* [What is needed]: Write the data below out exactly as it stands. Do not include the pictures.
------
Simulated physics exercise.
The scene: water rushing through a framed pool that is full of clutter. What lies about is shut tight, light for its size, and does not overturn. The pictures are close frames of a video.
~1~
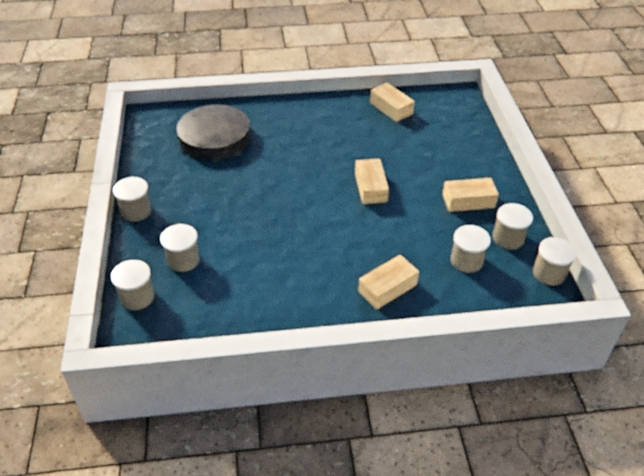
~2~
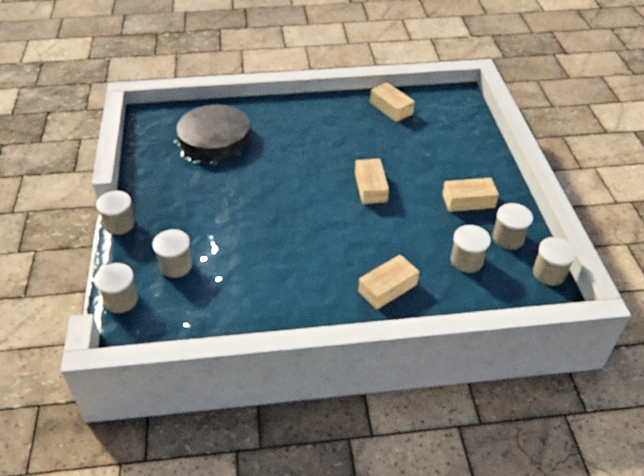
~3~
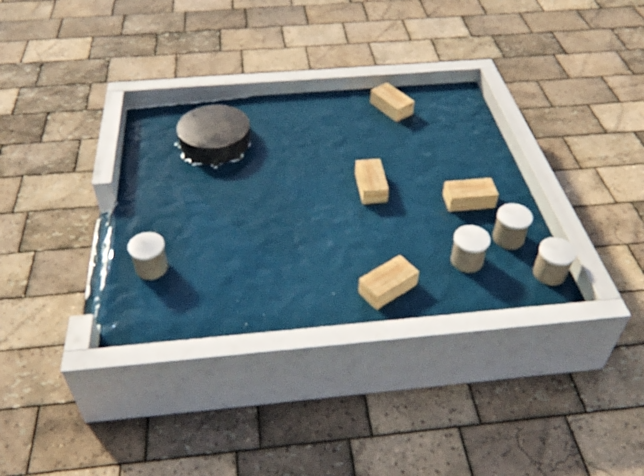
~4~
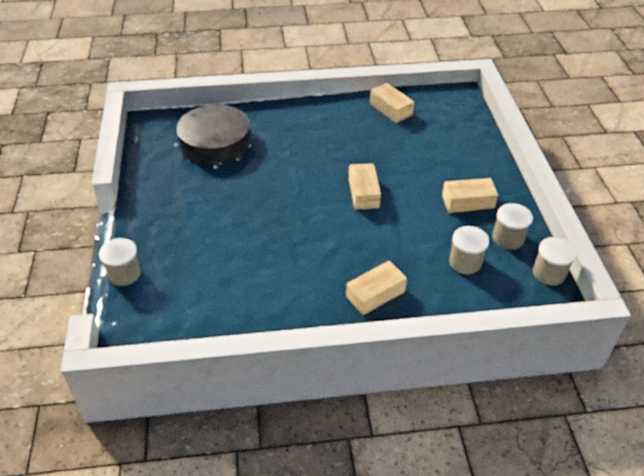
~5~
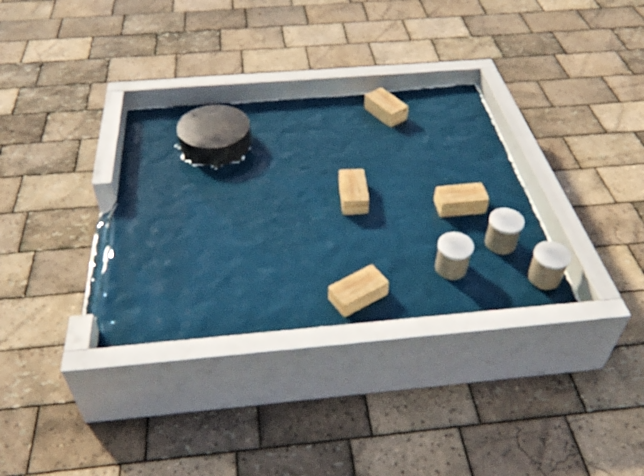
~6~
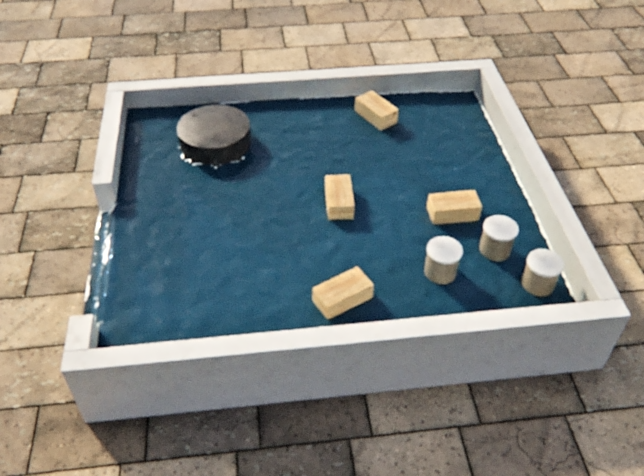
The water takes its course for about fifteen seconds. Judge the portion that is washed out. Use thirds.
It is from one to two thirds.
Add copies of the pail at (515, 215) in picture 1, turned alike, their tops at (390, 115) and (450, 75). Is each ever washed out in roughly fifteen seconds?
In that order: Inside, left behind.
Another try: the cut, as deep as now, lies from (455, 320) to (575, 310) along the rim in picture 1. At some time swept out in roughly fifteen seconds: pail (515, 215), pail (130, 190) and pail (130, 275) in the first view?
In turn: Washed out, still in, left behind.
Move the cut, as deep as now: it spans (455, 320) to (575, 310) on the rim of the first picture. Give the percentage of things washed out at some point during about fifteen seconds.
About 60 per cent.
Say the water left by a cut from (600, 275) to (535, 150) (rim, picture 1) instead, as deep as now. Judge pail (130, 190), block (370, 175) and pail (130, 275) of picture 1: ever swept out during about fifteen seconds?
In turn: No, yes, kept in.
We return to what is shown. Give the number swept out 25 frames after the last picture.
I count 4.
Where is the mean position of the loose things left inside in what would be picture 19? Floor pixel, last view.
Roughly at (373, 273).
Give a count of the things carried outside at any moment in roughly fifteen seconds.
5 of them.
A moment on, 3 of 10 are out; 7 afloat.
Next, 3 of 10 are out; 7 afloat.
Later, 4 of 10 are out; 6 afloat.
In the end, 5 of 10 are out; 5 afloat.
------
* [Exercise result]:
Simulated physics exercise.
The scene: water rushing through a framed pool that is full of clutter. What lies about is shut tight, light for its size, and does not overturn. The pictures are close frames of a video.
~1~
~2~
~3~
~4~
~5~
~6~
The water takes its course for about fifteen seconds. Judge the portion that is washed out. Use thirds.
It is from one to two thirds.
Add copies of the pail at (515, 215) in picture 1, turned alike, their tops at (390, 115) and (450, 75). Is each ever washed out in roughly fifteen seconds?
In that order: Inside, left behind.
Another try: the cut, as deep as now, lies from (455, 320) to (575, 310) along the rim in picture 1. At some time swept out in roughly fifteen seconds: pail (515, 215), pail (130, 190) and pail (130, 275) in the first view?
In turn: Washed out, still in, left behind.
Move the cut, as deep as now: it spans (455, 320) to (575, 310) on the rim of the first picture. Give the percentage of things washed out at some point during about fifteen seconds.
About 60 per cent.
Say the water left by a cut from (600, 275) to (535, 150) (rim, picture 1) instead, as deep as now. Judge pail (130, 190), block (370, 175) and pail (130, 275) of picture 1: ever swept out during about fifteen seconds?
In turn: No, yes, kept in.
We return to what is shown. Give the number swept out 25 frames after the last picture.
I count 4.
Where is the mean position of the loose things left inside in what would be picture 19? Floor pixel, last view.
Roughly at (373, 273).
Give a count of the things carried outside at any moment in roughly fifteen seconds.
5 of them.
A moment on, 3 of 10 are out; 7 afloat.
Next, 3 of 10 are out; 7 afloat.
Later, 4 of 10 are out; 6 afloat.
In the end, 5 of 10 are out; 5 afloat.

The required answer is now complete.